:: SOURCE DATA ::
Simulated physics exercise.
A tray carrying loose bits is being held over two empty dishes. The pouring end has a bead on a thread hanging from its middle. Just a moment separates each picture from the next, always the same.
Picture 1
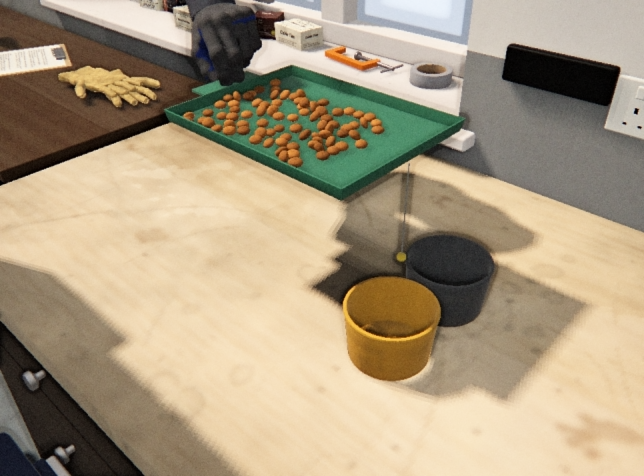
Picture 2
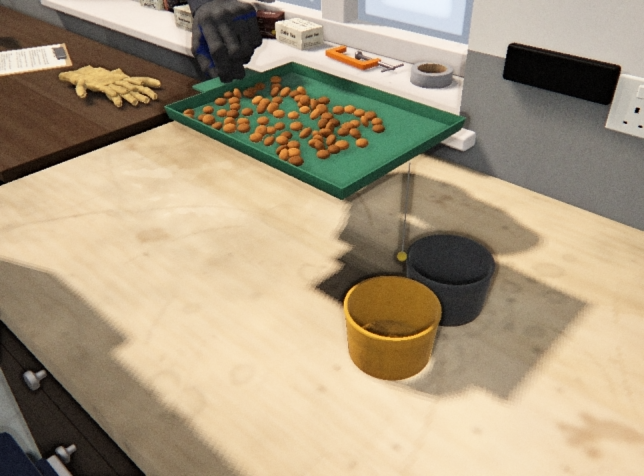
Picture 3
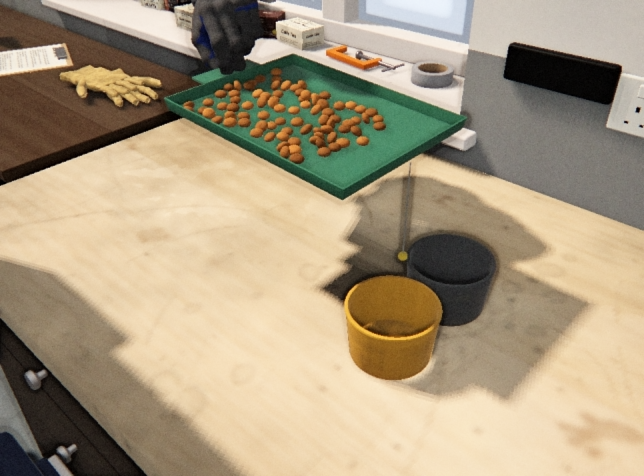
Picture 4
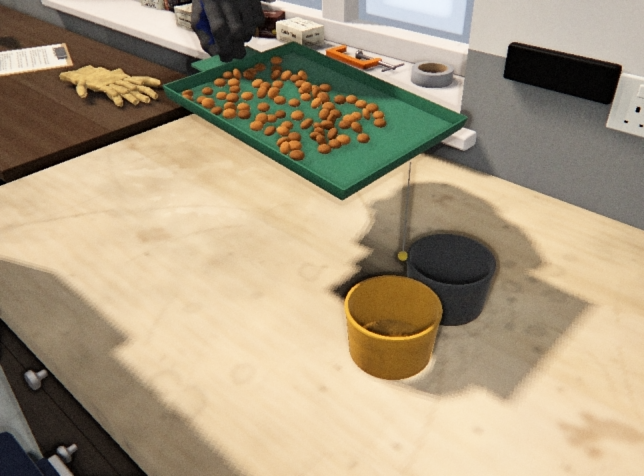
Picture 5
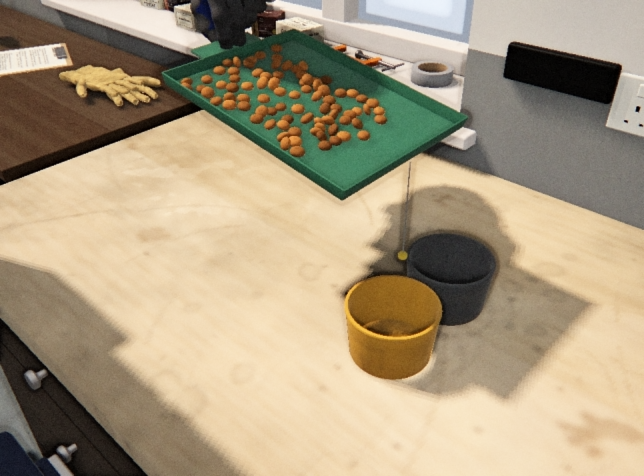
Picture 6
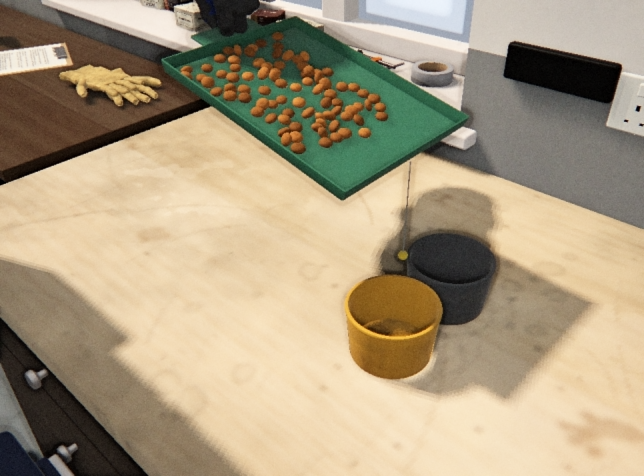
A green tray scattered with small orange-brown bits is held by a dark gloved hand at its far left corner, above a pale wooden worktop seen from above at an angle. A mustard-yellow dish and a dark grey dish sit below the near end, where a bead hangs on a thread, with yellowish gloves at left. The hand slowly raises the far end, tilting the tray slightly, while the camera stays still.
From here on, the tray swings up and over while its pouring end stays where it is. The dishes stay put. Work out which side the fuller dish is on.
More lands left.
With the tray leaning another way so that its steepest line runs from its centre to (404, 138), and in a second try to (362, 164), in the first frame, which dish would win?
Try 1: The right-side dish; try 2: The left-side dish.
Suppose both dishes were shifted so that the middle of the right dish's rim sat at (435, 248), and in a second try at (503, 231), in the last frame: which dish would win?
The left-placed dish first, the left-placed dish second.
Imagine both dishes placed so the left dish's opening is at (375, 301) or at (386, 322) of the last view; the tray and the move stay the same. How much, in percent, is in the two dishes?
Roughly 70 %, then roughly 80 %.
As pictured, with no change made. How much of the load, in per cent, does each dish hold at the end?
Final share: Left dish at 60 per cent, right dish at 20 per cent.
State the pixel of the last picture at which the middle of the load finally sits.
Around (403, 342).
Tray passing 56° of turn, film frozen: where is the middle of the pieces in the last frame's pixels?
The load is centred around (384, 146).
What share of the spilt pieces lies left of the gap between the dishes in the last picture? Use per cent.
Around 30 per cent, I reckon.
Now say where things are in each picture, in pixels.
The first picture shows corners of the pouring end at (341, 187) and (461, 118), level; middle of the load at (293, 118), bits of cat kibble; left dish at (428, 347); right dish at (484, 295); bead on its thread at (401, 257).
The second picture shows corners of the pouring end at (342, 186) and (462, 118), level; middle of the load at (294, 116).
The third picture shows corners of the pouring end at (343, 187) and (463, 117), tipped barely, level across its low end; middle of the load at (294, 110).
The fourth picture shows corners of the pouring end at (343, 187) and (464, 117), tipped a little, level across its low end; middle of the load at (295, 103).
The fifth picture shows corners of the pouring end at (344, 188) and (465, 116), tipped a little, level across its low end; middle of the load at (295, 95).
The sixth picture shows corners of the pouring end at (345, 189) and (466, 116), tipped a little, level across its low end; middle of the load at (296, 88); left dish at (430, 345); right dish at (485, 293).
Soon, tray tipped steeply; nearly all on the tray; a stray few in the air.
A while on, tray tipped right over; about half on the tray; about a quarter in the left dish; a small part in the right dish; a small part outside both; a small part in the air.
Towards the end, tray tipped past a quarter turn; about half in the left dish; about a quarter in the right dish; about a quarter outside both.
Finally, tray tipped past a quarter turn; about half in the left dish; about a quarter in the right dish; about a quarter outside both.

:: SHORT TASK ::
Omit the pictures and output all of the other material exactly.

:: THE SOLUTION ::
Simulated physics exercise.
A tray carrying loose bits is being held over two empty dishes. The pouring end has a bead on a thread hanging from its middle. Just a moment separates each picture from the next, always the same.
Picture 1
Picture 2
Picture 3
Picture 4
Picture 5
Picture 6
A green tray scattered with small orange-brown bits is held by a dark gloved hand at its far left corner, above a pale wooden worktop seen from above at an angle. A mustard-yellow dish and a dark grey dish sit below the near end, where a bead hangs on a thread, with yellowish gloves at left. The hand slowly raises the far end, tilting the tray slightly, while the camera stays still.
From here on, the tray swings up and over while its pouring end stays where it is. The dishes stay put. Work out which side the fuller dish is on.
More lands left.
With the tray leaning another way so that its steepest line runs from its centre to (404, 138), and in a second try to (362, 164), in the first frame, which dish would win?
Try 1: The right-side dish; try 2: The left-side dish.
Suppose both dishes were shifted so that the middle of the right dish's rim sat at (435, 248), and in a second try at (503, 231), in the last frame: which dish would win?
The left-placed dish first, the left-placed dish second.
Imagine both dishes placed so the left dish's opening is at (375, 301) or at (386, 322) of the last view; the tray and the move stay the same. How much, in percent, is in the two dishes?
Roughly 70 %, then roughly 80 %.
As pictured, with no change made. How much of the load, in per cent, does each dish hold at the end?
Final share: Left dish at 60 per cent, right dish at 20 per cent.
State the pixel of the last picture at which the middle of the load finally sits.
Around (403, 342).
Tray passing 56° of turn, film frozen: where is the middle of the pieces in the last frame's pixels?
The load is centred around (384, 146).
What share of the spilt pieces lies left of the gap between the dishes in the last picture? Use per cent.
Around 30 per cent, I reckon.
Now say where things are in each picture, in pixels.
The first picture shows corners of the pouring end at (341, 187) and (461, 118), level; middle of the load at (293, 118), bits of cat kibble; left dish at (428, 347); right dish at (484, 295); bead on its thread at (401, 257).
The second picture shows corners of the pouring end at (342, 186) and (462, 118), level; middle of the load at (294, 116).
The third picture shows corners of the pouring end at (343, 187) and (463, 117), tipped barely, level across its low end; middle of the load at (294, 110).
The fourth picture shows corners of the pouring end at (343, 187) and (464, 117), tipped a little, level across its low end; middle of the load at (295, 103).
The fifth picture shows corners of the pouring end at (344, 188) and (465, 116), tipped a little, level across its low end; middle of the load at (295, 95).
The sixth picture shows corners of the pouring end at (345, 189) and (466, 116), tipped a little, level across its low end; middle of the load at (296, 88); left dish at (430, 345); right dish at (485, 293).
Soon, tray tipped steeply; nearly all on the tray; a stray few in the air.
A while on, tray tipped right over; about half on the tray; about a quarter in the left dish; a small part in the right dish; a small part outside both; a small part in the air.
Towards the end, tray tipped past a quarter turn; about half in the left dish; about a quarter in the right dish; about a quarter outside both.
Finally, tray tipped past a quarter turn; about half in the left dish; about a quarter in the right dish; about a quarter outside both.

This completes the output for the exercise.